Set task: Would you quote every entry exactly, dropping only the pictures?

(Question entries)
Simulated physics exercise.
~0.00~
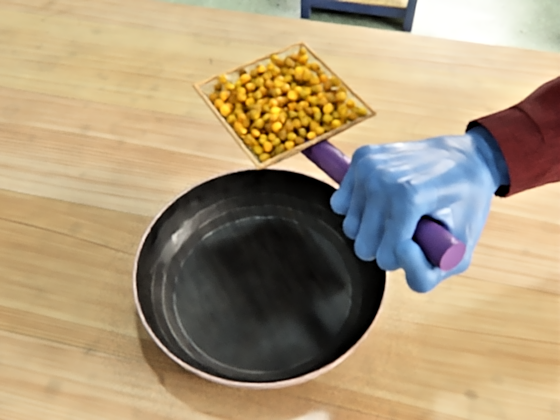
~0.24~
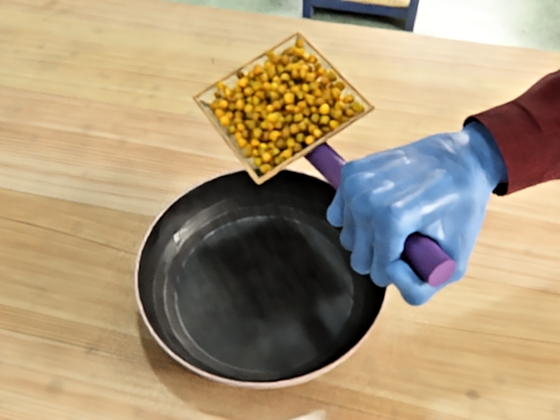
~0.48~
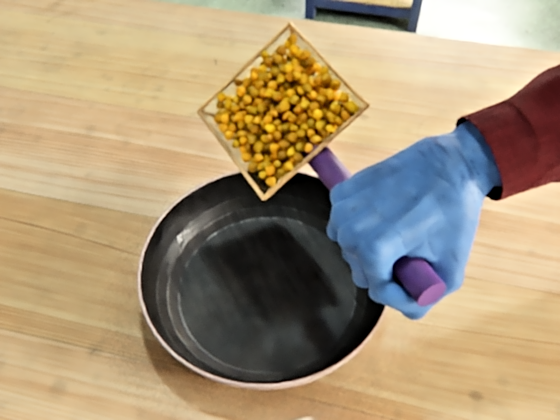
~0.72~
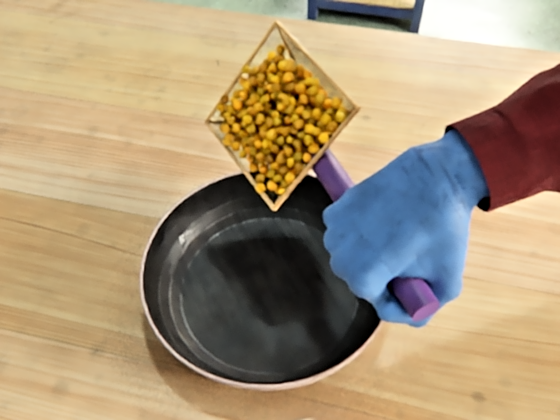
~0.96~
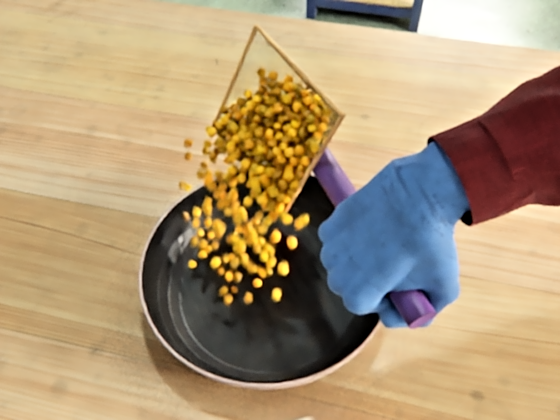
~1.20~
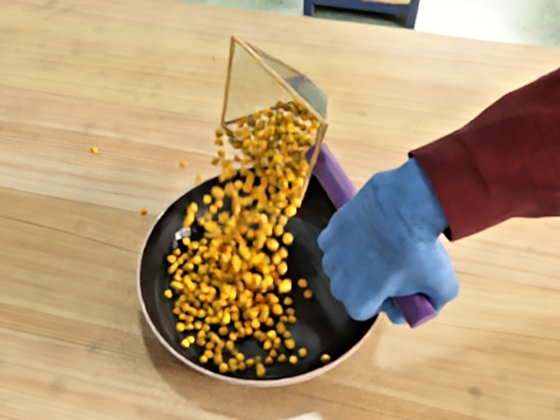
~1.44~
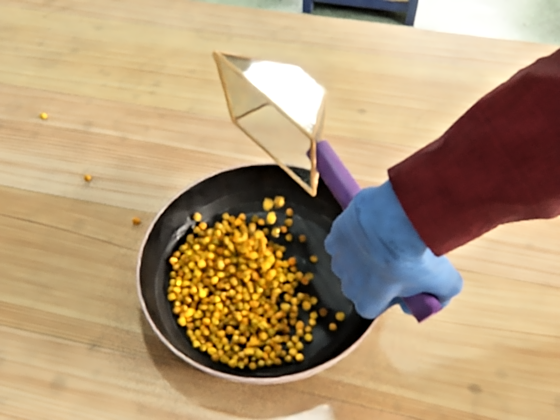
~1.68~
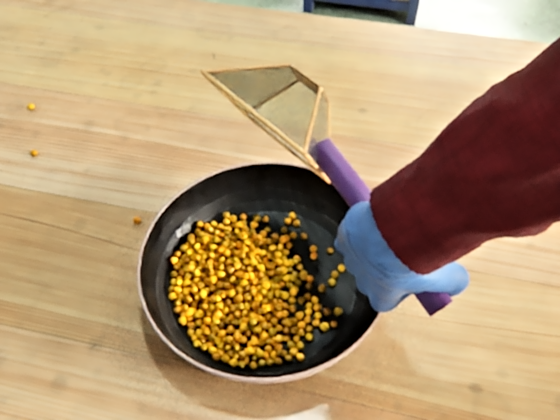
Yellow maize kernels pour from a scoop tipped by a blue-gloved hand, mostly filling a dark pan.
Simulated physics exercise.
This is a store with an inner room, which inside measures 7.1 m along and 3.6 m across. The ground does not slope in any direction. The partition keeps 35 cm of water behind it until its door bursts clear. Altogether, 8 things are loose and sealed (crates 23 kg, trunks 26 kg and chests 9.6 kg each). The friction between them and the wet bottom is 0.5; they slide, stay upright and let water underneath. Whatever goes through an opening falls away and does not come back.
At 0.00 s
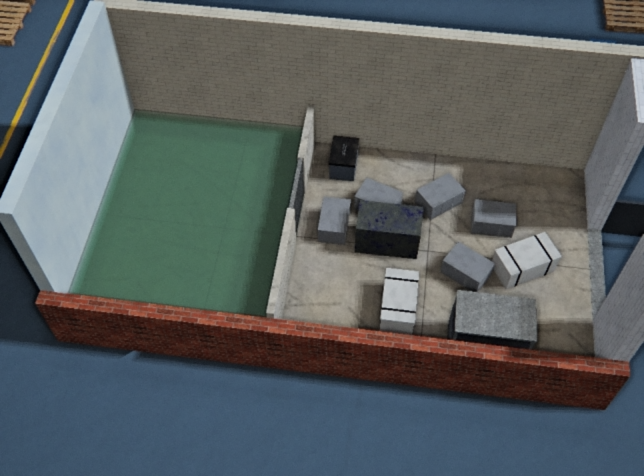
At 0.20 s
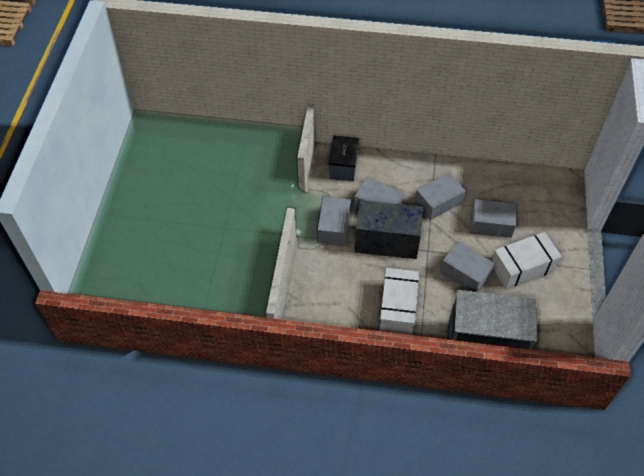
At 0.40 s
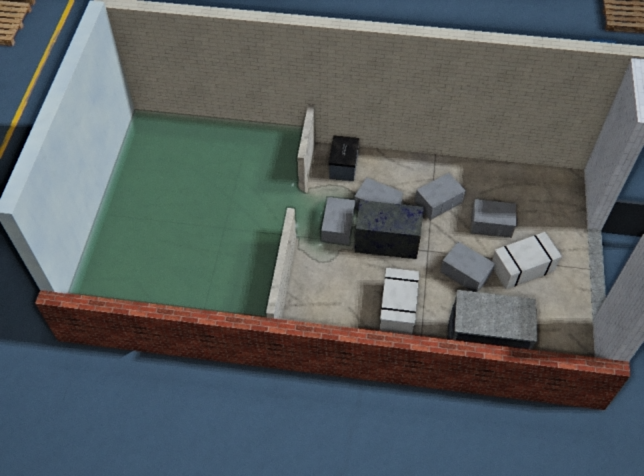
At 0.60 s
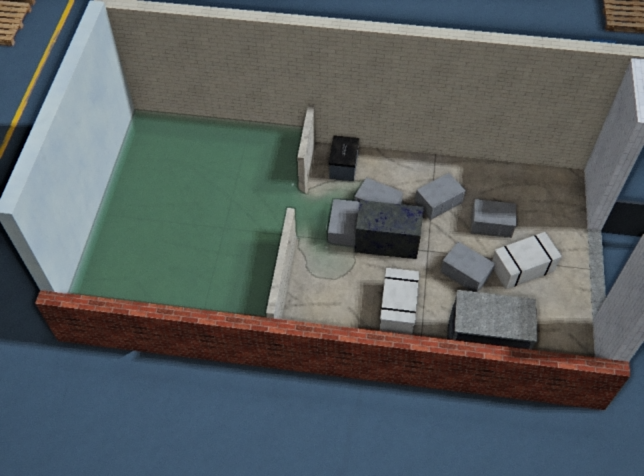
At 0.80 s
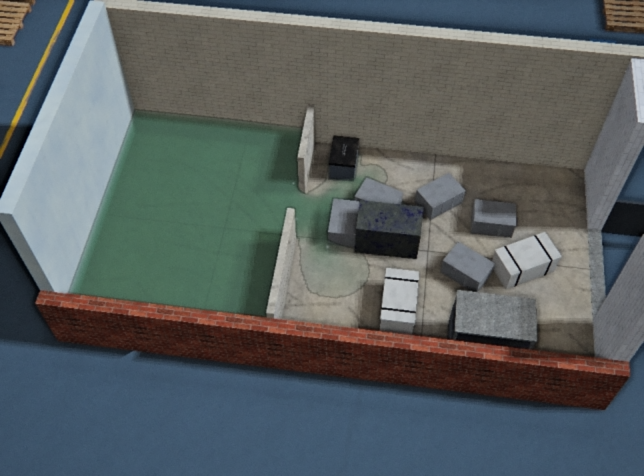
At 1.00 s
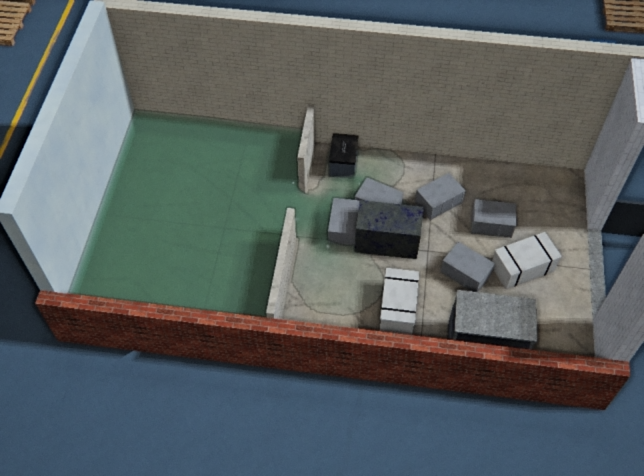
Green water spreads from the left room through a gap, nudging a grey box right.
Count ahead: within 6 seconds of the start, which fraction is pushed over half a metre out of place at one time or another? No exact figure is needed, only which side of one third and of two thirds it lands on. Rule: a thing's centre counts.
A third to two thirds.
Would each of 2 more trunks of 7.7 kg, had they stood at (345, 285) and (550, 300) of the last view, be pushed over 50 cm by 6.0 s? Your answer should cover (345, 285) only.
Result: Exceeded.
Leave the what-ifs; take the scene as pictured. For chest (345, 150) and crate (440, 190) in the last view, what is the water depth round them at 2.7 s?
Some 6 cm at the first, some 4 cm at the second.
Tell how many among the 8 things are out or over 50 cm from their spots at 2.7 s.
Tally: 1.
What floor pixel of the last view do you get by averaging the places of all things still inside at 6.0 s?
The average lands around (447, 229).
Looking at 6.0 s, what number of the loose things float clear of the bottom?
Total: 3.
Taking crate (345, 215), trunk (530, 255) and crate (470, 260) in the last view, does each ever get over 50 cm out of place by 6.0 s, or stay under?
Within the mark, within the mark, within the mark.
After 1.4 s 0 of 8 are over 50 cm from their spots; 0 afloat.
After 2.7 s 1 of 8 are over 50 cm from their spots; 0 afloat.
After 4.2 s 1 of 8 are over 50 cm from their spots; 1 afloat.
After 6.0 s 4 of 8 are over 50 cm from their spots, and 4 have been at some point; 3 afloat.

In response:
Simulated physics exercise.
~0.00~
~0.24~
~0.48~
~0.72~
~0.96~
~1.20~
~1.44~
~1.68~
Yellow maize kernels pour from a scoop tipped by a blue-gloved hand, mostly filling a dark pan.
Simulated physics exercise.
This is a store with an inner room, which inside measures 7.1 m along and 3.6 m across. The ground does not slope in any direction. The partition keeps 35 cm of water behind it until its door bursts clear. Altogether, 8 things are loose and sealed (crates 23 kg, trunks 26 kg and chests 9.6 kg each). The friction between them and the wet bottom is 0.5; they slide, stay upright and let water underneath. Whatever goes through an opening falls away and does not come back.
At 0.00 s
At 0.20 s
At 0.40 s
At 0.60 s
At 0.80 s
At 1.00 s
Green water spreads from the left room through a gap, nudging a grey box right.
Count ahead: within 6 seconds of the start, which fraction is pushed over half a metre out of place at one time or another? No exact figure is needed, only which side of one third and of two thirds it lands on. Rule: a thing's centre counts.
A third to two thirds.
Would each of 2 more trunks of 7.7 kg, had they stood at (345, 285) and (550, 300) of the last view, be pushed over 50 cm by 6.0 s? Your answer should cover (345, 285) only.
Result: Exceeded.
Leave the what-ifs; take the scene as pictured. For chest (345, 150) and crate (440, 190) in the last view, what is the water depth round them at 2.7 s?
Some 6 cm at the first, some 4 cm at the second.
Tell how many among the 8 things are out or over 50 cm from their spots at 2.7 s.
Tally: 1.
What floor pixel of the last view do you get by averaging the places of all things still inside at 6.0 s?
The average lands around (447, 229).
Looking at 6.0 s, what number of the loose things float clear of the bottom?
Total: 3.
Taking crate (345, 215), trunk (530, 255) and crate (470, 260) in the last view, does each ever get over 50 cm out of place by 6.0 s, or stay under?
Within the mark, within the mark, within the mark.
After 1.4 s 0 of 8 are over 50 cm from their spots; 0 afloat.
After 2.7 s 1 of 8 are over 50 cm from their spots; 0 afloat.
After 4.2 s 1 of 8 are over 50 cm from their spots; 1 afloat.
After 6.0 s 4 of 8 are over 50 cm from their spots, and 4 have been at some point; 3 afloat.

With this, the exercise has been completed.